▶ **Instructions for the task**
Which lines hold the word "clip"? Show each of them.

▶ **Records contained in a dataset**
---
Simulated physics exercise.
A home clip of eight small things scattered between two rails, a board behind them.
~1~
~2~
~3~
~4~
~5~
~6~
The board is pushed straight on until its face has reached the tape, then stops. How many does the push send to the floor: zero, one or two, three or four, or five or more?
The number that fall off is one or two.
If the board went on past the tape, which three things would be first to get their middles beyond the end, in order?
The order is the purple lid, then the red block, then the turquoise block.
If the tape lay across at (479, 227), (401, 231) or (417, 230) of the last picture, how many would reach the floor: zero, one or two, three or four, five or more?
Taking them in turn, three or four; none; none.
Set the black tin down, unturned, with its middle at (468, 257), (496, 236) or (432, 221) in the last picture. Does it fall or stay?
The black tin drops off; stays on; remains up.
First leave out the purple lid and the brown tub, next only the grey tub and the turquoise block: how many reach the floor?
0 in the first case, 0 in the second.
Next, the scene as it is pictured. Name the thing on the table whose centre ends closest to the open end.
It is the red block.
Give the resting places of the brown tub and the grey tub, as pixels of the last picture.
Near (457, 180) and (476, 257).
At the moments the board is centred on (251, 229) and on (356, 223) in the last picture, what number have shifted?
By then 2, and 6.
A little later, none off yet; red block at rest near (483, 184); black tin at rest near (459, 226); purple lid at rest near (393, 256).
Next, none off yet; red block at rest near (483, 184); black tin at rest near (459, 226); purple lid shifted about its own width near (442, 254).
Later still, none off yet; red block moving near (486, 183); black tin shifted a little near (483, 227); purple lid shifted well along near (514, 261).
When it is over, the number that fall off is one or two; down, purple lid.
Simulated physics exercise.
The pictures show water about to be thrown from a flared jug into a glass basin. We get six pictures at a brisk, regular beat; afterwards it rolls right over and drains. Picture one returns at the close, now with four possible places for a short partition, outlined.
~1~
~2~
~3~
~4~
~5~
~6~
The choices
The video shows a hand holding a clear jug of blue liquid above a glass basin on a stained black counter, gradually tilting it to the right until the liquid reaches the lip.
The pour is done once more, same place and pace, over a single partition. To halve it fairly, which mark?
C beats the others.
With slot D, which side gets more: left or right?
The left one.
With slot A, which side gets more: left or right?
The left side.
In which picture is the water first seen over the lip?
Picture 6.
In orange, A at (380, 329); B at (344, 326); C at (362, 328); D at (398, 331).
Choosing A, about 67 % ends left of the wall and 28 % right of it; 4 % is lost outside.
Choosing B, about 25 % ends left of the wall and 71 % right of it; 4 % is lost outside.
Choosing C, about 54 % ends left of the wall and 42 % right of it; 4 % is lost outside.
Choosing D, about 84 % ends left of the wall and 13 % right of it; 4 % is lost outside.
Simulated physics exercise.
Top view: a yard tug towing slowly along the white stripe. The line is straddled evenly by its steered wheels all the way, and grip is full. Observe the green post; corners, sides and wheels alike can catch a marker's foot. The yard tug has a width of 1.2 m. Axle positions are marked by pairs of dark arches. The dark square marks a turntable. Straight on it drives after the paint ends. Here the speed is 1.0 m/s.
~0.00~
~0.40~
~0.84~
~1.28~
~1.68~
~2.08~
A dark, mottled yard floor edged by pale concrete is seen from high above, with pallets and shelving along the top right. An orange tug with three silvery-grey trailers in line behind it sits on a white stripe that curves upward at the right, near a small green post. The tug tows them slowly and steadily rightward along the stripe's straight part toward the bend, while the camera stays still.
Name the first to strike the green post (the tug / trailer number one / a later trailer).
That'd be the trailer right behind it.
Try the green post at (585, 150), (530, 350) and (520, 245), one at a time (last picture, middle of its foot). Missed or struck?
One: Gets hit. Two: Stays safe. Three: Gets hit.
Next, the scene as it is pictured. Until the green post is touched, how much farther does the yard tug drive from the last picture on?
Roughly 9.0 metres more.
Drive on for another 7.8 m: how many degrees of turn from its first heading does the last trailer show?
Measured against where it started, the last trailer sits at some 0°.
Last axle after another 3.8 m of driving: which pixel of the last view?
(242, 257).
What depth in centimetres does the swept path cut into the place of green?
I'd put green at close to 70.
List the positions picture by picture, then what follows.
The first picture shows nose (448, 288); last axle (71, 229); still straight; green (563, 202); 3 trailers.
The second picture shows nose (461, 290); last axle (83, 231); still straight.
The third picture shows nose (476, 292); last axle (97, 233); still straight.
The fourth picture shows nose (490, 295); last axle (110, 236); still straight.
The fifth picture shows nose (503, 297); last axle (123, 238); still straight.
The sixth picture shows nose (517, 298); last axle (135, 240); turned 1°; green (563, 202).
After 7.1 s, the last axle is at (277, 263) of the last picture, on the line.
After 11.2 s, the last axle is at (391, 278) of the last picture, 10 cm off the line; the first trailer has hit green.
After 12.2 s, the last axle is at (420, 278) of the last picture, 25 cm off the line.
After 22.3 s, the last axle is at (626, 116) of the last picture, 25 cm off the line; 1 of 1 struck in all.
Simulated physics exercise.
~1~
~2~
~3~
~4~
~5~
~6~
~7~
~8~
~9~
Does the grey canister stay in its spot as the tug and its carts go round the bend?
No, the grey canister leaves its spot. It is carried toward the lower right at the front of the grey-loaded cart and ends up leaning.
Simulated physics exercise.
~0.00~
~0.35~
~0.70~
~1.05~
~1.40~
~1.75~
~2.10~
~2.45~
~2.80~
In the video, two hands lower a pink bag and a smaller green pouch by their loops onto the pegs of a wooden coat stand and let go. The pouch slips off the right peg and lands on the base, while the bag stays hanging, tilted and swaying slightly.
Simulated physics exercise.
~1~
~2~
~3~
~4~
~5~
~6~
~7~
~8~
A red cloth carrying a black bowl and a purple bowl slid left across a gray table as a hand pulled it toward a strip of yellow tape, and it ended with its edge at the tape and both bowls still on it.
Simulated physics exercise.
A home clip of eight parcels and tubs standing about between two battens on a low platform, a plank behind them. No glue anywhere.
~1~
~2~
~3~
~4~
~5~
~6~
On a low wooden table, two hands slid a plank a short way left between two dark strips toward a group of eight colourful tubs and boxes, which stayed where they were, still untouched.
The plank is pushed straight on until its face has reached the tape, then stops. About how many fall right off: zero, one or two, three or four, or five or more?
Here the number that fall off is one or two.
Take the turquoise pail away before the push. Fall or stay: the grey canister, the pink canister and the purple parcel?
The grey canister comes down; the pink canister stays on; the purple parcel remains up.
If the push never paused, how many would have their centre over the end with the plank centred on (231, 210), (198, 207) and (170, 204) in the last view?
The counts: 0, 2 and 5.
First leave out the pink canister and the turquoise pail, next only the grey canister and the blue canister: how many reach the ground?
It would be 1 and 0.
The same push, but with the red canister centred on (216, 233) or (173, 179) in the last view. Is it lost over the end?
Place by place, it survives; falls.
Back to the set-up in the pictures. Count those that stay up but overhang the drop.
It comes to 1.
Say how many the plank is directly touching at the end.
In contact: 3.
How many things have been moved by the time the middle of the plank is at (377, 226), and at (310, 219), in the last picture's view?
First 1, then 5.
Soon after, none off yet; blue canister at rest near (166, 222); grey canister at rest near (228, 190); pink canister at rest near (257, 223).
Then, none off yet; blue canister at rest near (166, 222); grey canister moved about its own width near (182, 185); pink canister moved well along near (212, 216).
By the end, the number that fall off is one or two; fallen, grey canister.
---
▶ **Answer in full**
A home clip of eight small things scattered between two rails, a board behind them.
A home clip of eight parcels and tubs standing about between two battens on a low platform, a plank behind them. No glue anywhere.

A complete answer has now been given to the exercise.